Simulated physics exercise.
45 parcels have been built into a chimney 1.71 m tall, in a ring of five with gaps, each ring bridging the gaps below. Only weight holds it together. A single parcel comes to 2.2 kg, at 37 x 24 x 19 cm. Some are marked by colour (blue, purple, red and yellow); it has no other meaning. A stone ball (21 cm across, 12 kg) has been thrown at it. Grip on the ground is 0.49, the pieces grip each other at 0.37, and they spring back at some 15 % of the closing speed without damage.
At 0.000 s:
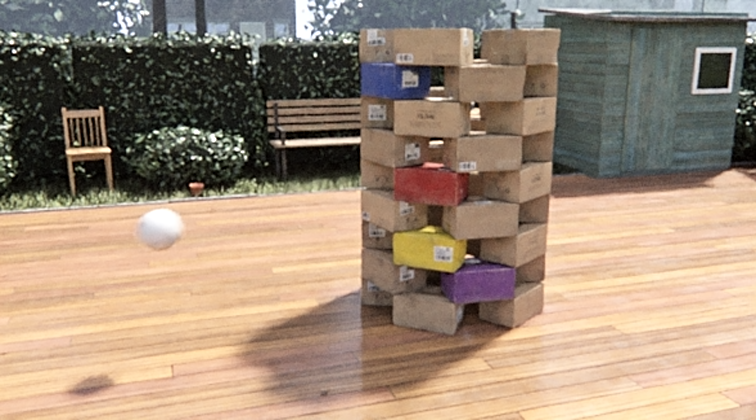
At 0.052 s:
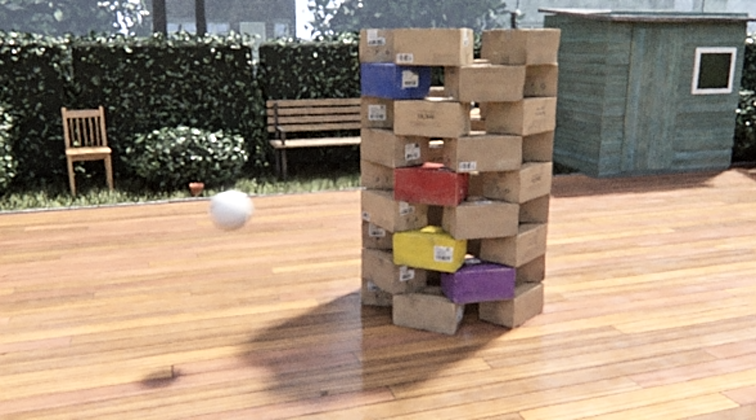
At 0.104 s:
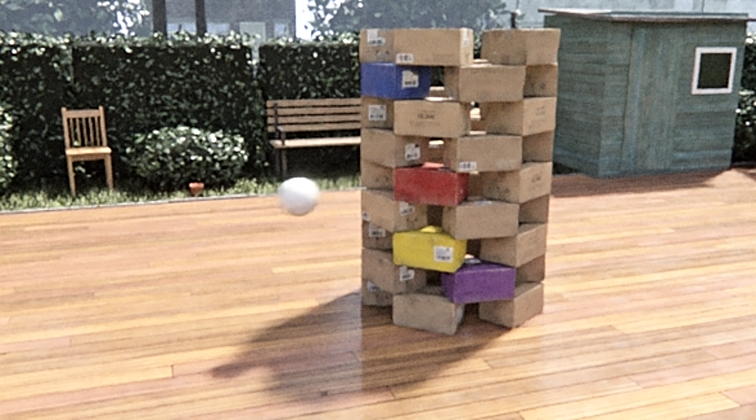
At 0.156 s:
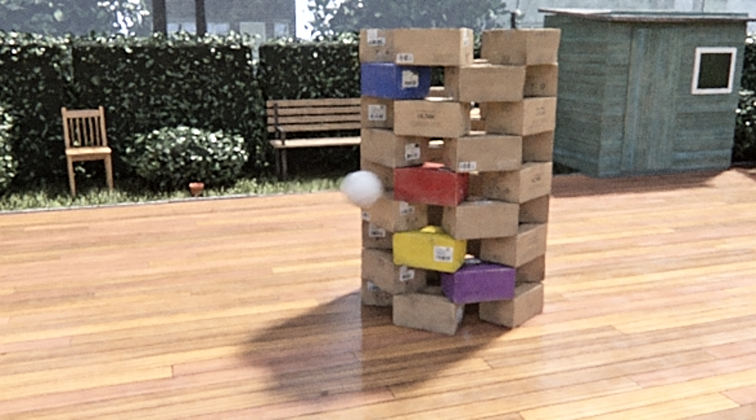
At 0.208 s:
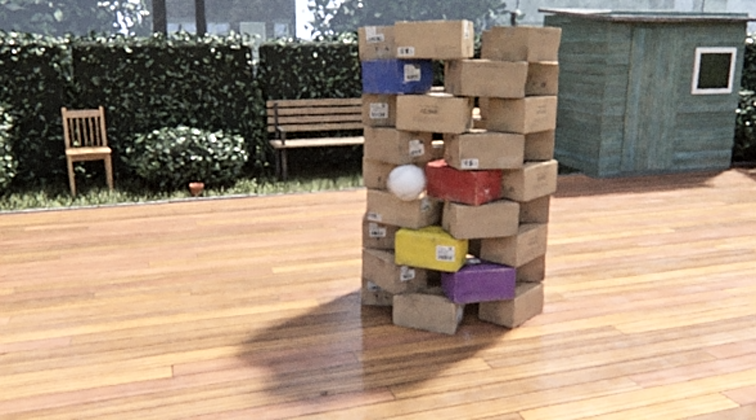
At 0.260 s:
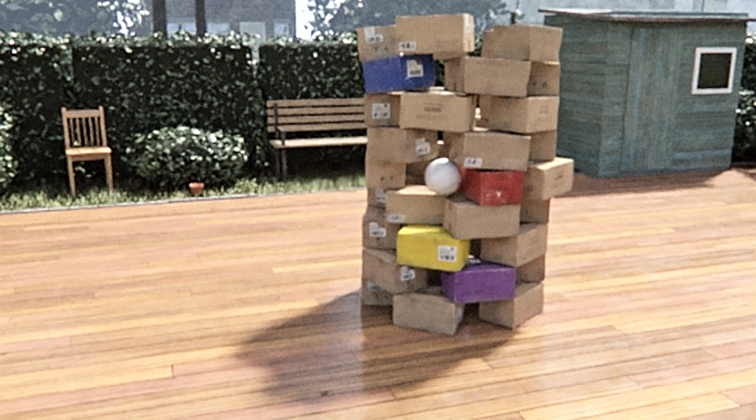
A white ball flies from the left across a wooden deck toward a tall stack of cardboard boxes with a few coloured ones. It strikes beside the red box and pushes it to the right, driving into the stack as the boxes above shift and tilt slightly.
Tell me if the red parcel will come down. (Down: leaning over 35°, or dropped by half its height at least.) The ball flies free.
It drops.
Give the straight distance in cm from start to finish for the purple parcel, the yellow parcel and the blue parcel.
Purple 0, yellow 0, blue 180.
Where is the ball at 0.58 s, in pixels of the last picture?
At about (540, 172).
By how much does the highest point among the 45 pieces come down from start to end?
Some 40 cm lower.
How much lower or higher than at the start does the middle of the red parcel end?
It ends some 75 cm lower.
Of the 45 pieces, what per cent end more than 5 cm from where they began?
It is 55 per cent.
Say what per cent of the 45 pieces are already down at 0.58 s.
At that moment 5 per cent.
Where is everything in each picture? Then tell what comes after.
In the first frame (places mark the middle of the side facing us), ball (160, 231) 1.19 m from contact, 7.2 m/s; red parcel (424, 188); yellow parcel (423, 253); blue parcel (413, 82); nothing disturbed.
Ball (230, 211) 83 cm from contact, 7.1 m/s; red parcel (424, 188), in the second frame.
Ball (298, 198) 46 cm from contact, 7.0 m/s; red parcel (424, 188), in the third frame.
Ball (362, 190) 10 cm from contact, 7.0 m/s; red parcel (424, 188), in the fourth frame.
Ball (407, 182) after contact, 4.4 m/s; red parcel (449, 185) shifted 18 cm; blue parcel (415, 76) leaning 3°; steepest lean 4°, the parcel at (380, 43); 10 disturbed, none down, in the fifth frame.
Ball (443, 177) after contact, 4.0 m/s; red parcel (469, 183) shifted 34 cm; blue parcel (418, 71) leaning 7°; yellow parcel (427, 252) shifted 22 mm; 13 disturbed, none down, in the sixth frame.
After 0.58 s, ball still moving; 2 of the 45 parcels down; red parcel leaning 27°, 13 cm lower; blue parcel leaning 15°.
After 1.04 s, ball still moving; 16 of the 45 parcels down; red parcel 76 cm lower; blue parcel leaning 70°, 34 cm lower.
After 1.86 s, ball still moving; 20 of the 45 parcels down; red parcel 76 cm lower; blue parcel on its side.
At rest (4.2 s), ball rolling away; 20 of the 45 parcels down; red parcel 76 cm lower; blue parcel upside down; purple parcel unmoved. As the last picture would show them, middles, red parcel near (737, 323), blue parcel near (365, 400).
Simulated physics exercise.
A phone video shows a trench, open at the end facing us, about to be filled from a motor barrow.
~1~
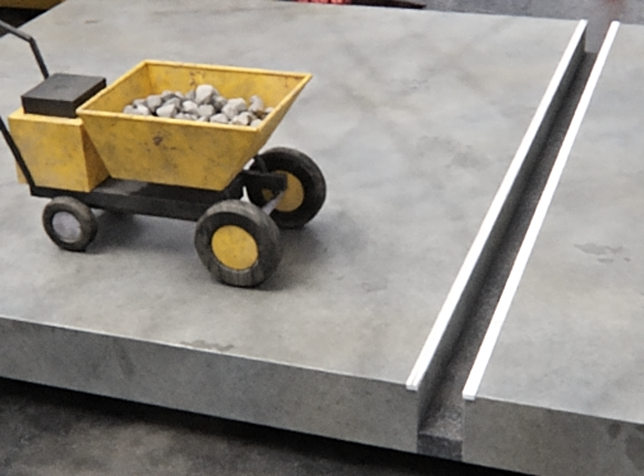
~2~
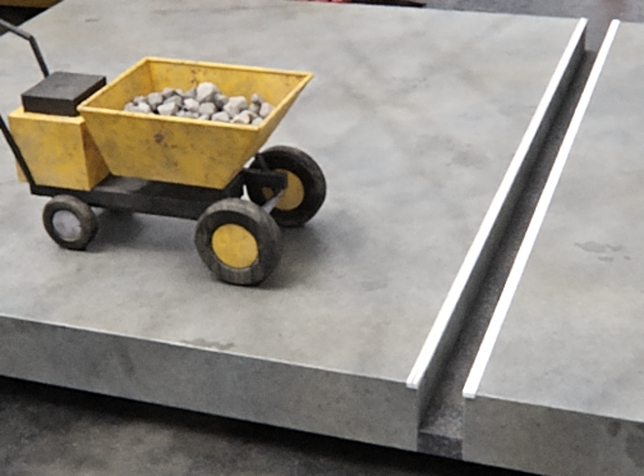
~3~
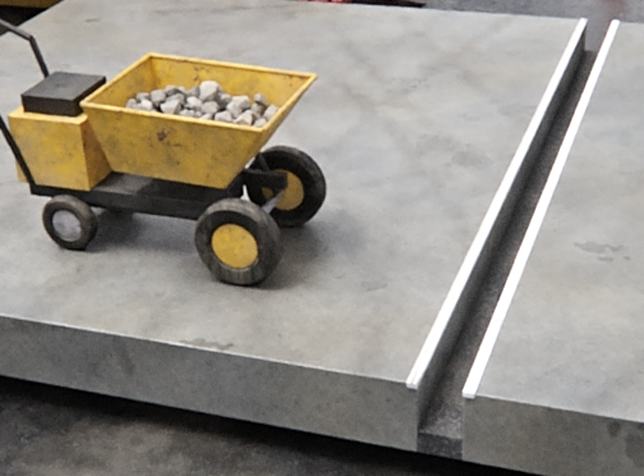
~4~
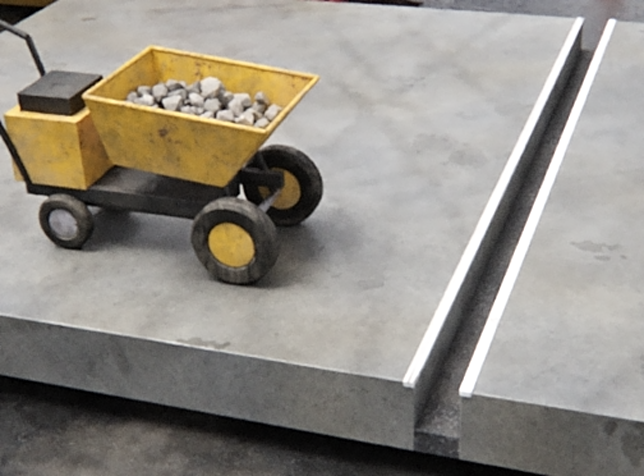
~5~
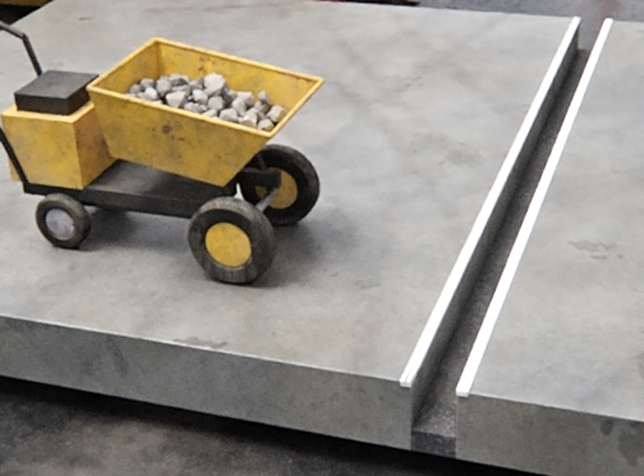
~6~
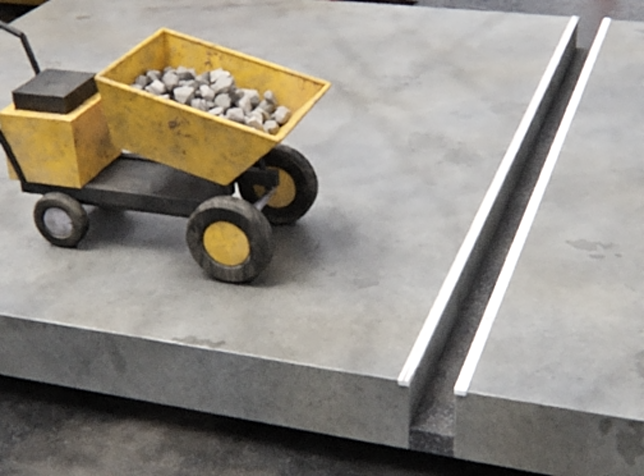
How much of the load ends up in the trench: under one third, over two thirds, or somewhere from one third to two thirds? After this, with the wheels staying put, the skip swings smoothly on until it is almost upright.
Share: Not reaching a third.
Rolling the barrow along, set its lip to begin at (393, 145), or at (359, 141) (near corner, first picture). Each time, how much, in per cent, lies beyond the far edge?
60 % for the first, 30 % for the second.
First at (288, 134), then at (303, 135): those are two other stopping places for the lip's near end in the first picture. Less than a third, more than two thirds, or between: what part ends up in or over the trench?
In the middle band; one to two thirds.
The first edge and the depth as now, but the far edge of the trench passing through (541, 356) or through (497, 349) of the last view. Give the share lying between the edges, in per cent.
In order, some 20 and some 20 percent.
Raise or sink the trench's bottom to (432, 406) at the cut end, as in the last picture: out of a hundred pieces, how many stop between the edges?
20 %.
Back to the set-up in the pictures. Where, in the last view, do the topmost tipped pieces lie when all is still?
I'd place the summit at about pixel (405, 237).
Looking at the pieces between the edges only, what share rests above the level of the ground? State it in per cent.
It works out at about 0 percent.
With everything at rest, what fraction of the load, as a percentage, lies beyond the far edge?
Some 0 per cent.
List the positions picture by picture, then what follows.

§ Exercise aim
Reproduce the full listing faithfully, but do not carry over any pictures.

§ Output of the exercise
Simulated physics exercise.
45 parcels have been built into a chimney 1.71 m tall, in a ring of five with gaps, each ring bridging the gaps below. Only weight holds it together. A single parcel comes to 2.2 kg, at 37 x 24 x 19 cm. Some are marked by colour (blue, purple, red and yellow); it has no other meaning. A stone ball (21 cm across, 12 kg) has been thrown at it. Grip on the ground is 0.49, the pieces grip each other at 0.37, and they spring back at some 15 % of the closing speed without damage.
At 0.000 s:
At 0.052 s:
At 0.104 s:
At 0.156 s:
At 0.208 s:
At 0.260 s:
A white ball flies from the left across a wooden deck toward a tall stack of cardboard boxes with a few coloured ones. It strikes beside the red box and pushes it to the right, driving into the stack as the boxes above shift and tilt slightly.
Tell me if the red parcel will come down. (Down: leaning over 35°, or dropped by half its height at least.) The ball flies free.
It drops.
Give the straight distance in cm from start to finish for the purple parcel, the yellow parcel and the blue parcel.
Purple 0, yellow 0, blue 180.
Where is the ball at 0.58 s, in pixels of the last picture?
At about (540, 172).
By how much does the highest point among the 45 pieces come down from start to end?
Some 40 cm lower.
How much lower or higher than at the start does the middle of the red parcel end?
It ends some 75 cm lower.
Of the 45 pieces, what per cent end more than 5 cm from where they began?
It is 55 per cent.
Say what per cent of the 45 pieces are already down at 0.58 s.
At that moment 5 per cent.
Where is everything in each picture? Then tell what comes after.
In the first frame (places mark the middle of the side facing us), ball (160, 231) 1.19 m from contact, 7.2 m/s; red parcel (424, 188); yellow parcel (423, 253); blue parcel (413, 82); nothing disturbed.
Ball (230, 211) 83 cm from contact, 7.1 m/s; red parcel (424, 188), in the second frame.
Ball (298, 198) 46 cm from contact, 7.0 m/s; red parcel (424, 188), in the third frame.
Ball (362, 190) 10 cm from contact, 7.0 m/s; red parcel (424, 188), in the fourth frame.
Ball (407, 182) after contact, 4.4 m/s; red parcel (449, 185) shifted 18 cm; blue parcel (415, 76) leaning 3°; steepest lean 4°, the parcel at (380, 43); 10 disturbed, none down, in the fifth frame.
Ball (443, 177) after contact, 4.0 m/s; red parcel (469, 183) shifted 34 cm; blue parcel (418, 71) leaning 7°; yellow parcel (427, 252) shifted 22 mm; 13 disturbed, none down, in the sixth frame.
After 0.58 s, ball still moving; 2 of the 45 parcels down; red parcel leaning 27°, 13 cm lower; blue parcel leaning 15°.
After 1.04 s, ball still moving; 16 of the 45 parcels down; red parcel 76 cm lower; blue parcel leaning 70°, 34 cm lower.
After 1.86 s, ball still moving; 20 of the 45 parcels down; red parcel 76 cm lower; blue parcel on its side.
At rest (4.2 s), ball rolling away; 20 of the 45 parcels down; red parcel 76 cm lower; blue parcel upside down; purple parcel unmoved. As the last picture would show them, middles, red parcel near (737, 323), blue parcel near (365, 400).
Simulated physics exercise.
A phone video shows a trench, open at the end facing us, about to be filled from a motor barrow.
~1~
~2~
~3~
~4~
~5~
~6~
How much of the load ends up in the trench: under one third, over two thirds, or somewhere from one third to two thirds? After this, with the wheels staying put, the skip swings smoothly on until it is almost upright.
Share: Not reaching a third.
Rolling the barrow along, set its lip to begin at (393, 145), or at (359, 141) (near corner, first picture). Each time, how much, in per cent, lies beyond the far edge?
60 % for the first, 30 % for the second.
First at (288, 134), then at (303, 135): those are two other stopping places for the lip's near end in the first picture. Less than a third, more than two thirds, or between: what part ends up in or over the trench?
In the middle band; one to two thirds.
The first edge and the depth as now, but the far edge of the trench passing through (541, 356) or through (497, 349) of the last view. Give the share lying between the edges, in per cent.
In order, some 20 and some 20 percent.
Raise or sink the trench's bottom to (432, 406) at the cut end, as in the last picture: out of a hundred pieces, how many stop between the edges?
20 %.
Back to the set-up in the pictures. Where, in the last view, do the topmost tipped pieces lie when all is still?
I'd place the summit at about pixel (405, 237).
Looking at the pieces between the edges only, what share rests above the level of the ground? State it in per cent.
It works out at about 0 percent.
With everything at rest, what fraction of the load, as a percentage, lies beyond the far edge?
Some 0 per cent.
List the positions picture by picture, then what follows.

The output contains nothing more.